▶ Source data
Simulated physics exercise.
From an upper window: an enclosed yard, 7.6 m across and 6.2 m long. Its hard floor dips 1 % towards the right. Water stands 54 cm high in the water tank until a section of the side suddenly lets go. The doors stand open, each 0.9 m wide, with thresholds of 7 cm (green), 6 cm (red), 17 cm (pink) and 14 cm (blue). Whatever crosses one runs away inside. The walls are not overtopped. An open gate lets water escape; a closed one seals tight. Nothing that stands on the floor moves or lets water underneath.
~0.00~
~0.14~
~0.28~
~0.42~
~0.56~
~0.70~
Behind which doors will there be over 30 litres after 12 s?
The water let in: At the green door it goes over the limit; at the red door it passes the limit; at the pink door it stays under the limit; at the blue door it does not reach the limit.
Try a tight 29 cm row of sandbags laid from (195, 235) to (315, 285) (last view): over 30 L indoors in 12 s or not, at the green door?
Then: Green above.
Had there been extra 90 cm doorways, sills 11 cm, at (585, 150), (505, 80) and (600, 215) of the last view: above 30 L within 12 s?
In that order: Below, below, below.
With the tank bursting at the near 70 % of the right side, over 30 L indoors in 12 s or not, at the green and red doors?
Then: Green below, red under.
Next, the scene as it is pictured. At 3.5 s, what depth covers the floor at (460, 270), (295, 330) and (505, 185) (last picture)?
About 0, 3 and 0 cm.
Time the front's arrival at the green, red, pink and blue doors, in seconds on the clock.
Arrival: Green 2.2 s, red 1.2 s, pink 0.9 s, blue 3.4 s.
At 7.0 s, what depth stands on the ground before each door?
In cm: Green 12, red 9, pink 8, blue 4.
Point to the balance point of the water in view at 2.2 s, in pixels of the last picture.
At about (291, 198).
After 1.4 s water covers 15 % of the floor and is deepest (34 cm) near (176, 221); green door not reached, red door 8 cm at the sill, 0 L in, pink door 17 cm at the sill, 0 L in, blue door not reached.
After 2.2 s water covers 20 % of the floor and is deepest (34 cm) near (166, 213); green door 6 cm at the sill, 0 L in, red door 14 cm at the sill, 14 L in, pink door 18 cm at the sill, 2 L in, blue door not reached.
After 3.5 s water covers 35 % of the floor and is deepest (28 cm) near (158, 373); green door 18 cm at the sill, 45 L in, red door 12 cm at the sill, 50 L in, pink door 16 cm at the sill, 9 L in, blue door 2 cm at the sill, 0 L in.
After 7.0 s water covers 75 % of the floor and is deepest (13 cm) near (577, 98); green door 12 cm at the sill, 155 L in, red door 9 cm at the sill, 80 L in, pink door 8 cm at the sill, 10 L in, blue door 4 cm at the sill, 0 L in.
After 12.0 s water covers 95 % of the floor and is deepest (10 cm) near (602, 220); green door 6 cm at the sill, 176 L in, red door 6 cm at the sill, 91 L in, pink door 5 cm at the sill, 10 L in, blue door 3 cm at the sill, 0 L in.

▶ Objective
Each line of the listing above should be output exactly.

▶ The reply
Simulated physics exercise.
From an upper window: an enclosed yard, 7.6 m across and 6.2 m long. Its hard floor dips 1 % towards the right. Water stands 54 cm high in the water tank until a section of the side suddenly lets go. The doors stand open, each 0.9 m wide, with thresholds of 7 cm (green), 6 cm (red), 17 cm (pink) and 14 cm (blue). Whatever crosses one runs away inside. The walls are not overtopped. An open gate lets water escape; a closed one seals tight. Nothing that stands on the floor moves or lets water underneath.
~0.00~
~0.14~
~0.28~
~0.42~
~0.56~
~0.70~
Behind which doors will there be over 30 litres after 12 s?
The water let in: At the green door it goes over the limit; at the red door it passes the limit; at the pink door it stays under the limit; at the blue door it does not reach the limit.
Try a tight 29 cm row of sandbags laid from (195, 235) to (315, 285) (last view): over 30 L indoors in 12 s or not, at the green door?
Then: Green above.
Had there been extra 90 cm doorways, sills 11 cm, at (585, 150), (505, 80) and (600, 215) of the last view: above 30 L within 12 s?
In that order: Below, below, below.
With the tank bursting at the near 70 % of the right side, over 30 L indoors in 12 s or not, at the green and red doors?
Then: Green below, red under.
Next, the scene as it is pictured. At 3.5 s, what depth covers the floor at (460, 270), (295, 330) and (505, 185) (last picture)?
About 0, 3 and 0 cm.
Time the front's arrival at the green, red, pink and blue doors, in seconds on the clock.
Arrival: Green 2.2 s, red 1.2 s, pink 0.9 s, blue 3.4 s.
At 7.0 s, what depth stands on the ground before each door?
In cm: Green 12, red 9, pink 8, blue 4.
Point to the balance point of the water in view at 2.2 s, in pixels of the last picture.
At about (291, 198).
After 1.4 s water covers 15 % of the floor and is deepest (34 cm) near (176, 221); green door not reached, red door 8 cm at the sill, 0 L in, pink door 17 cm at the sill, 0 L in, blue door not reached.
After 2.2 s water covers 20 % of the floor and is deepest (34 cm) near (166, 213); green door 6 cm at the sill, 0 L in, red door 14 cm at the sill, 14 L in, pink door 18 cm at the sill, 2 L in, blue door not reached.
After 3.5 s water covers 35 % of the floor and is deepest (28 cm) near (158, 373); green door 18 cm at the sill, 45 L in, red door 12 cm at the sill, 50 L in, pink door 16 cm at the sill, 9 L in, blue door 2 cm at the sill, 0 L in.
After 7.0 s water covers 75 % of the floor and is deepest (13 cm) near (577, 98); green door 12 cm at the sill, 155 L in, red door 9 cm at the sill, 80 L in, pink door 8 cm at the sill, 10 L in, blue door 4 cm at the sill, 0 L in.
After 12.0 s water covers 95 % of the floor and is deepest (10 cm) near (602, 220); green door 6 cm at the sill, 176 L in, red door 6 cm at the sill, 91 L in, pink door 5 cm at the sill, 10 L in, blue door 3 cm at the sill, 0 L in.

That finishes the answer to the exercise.